======== RECORDS PROVIDED

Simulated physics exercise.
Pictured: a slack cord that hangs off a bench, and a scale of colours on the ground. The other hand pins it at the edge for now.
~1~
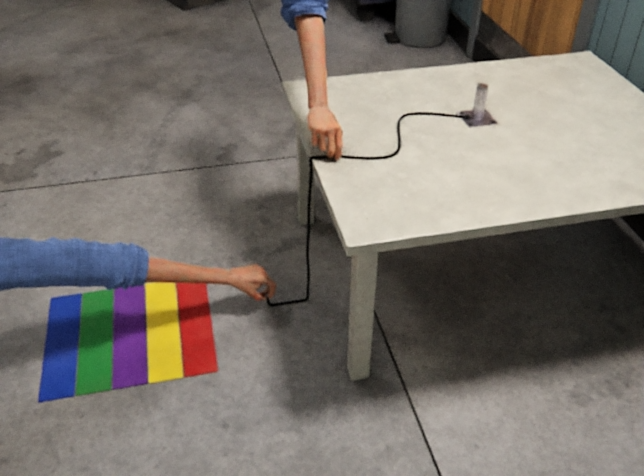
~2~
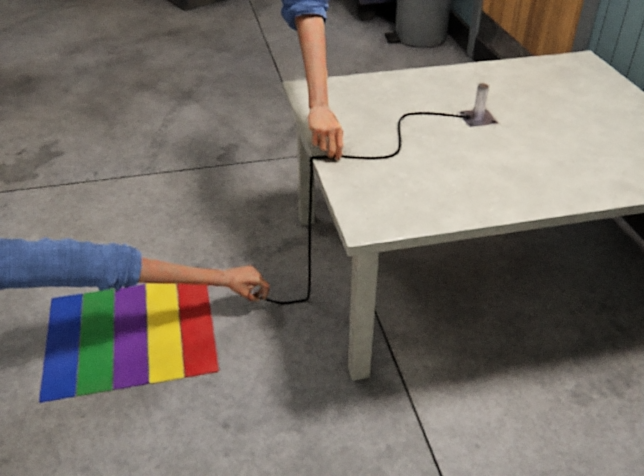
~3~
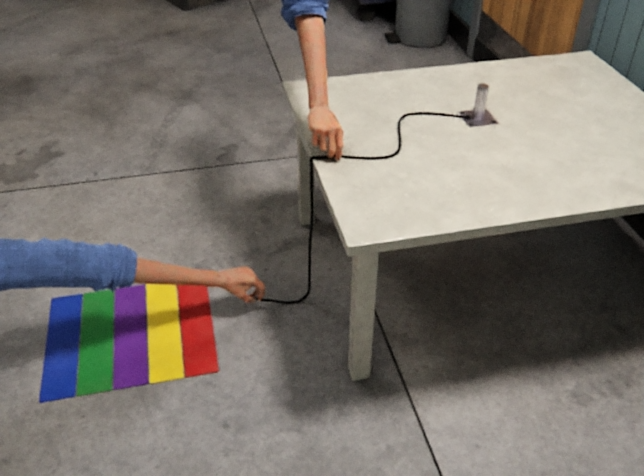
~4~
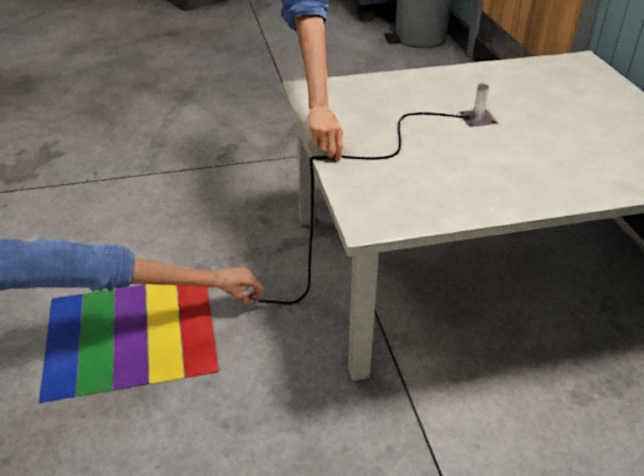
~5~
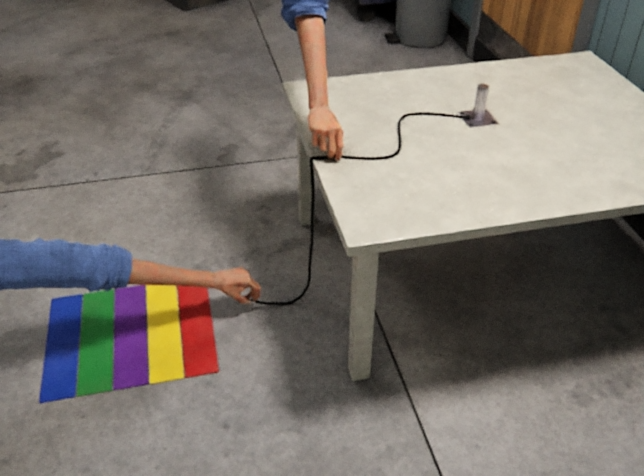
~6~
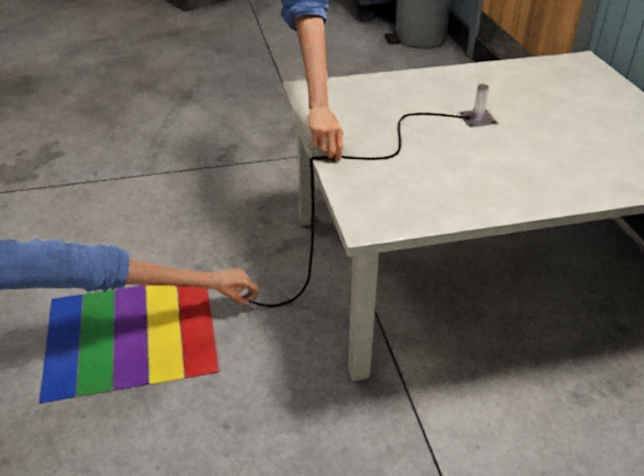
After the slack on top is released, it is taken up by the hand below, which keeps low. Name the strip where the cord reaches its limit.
Green.
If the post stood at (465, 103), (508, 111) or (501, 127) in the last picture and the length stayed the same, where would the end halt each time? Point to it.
(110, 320), (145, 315) and (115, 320).
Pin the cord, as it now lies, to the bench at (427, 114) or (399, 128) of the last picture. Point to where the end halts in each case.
In order of the tries, it's near (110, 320) and near (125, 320).
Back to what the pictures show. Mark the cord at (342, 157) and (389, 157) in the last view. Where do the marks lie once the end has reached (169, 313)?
One is near (310, 177), the other near (333, 148).
Soon after, end near (169, 313); over yellow.
Then, end near (123, 320); over purple.
At full stretch, end near (97, 324); over green. It halts on the green strip.
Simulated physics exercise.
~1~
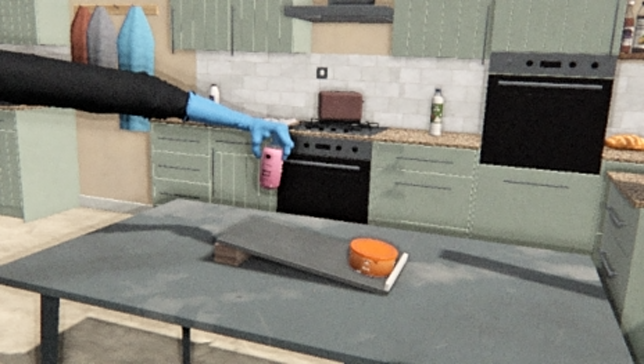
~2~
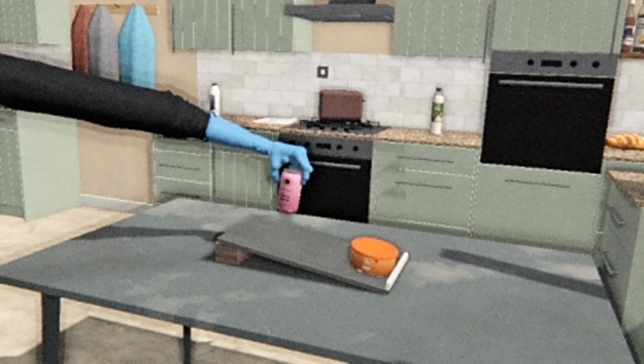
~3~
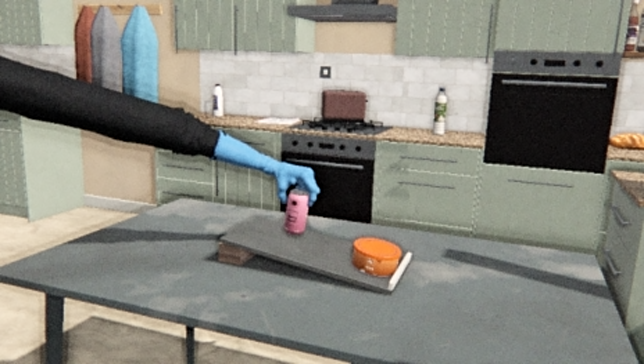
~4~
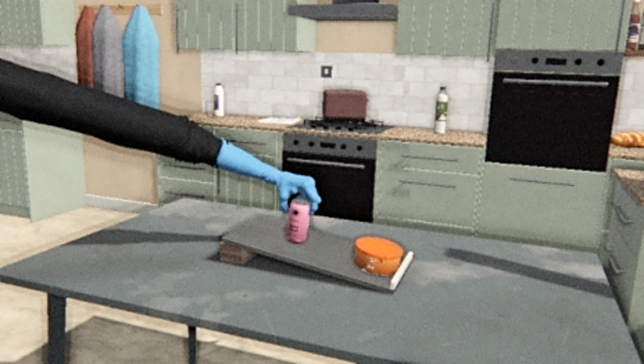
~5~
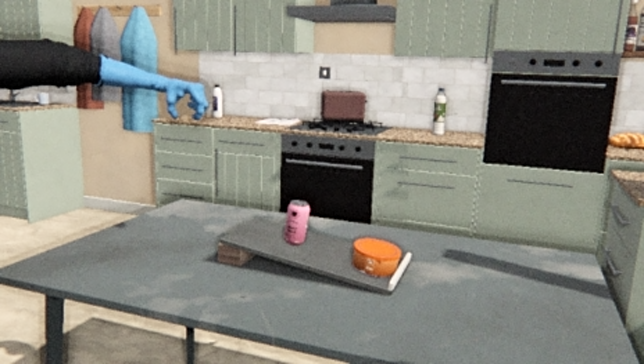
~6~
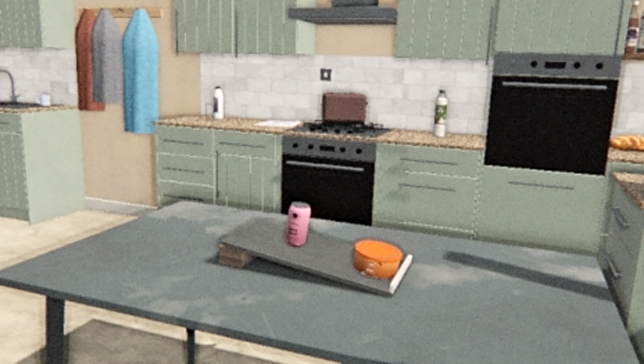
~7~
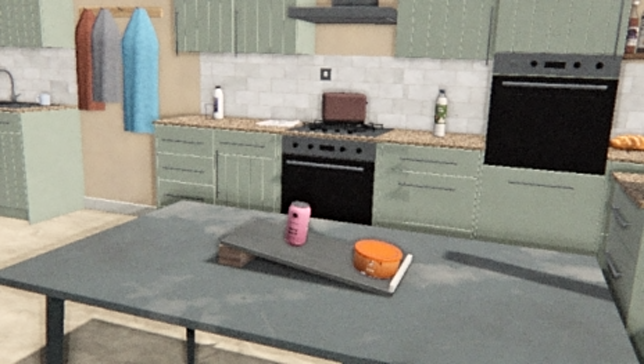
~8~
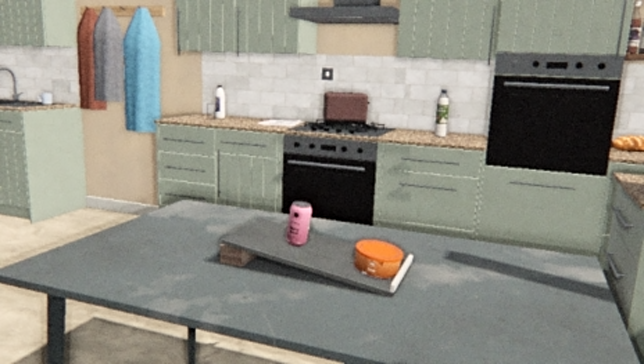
A blue-gloved hand lowered a pink can onto the upper part of a sloping board, above an orange tub at its low end, then let go and drew away to the left. The can stayed put on the slope, and the tub never moved.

================

WRITTEN PROBLEM: From the records given above, reproduce all text exactly and exclude each picture.

TASK OUTPUT:
Simulated physics exercise.
Pictured: a slack cord that hangs off a bench, and a scale of colours on the ground. The other hand pins it at the edge for now.
~1~
~2~
~3~
~4~
~5~
~6~
After the slack on top is released, it is taken up by the hand below, which keeps low. Name the strip where the cord reaches its limit.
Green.
If the post stood at (465, 103), (508, 111) or (501, 127) in the last picture and the length stayed the same, where would the end halt each time? Point to it.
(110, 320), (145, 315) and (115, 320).
Pin the cord, as it now lies, to the bench at (427, 114) or (399, 128) of the last picture. Point to where the end halts in each case.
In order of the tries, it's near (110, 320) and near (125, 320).
Back to what the pictures show. Mark the cord at (342, 157) and (389, 157) in the last view. Where do the marks lie once the end has reached (169, 313)?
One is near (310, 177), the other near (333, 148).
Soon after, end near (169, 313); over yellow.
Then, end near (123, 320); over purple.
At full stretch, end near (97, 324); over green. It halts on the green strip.
Simulated physics exercise.
~1~
~2~
~3~
~4~
~5~
~6~
~7~
~8~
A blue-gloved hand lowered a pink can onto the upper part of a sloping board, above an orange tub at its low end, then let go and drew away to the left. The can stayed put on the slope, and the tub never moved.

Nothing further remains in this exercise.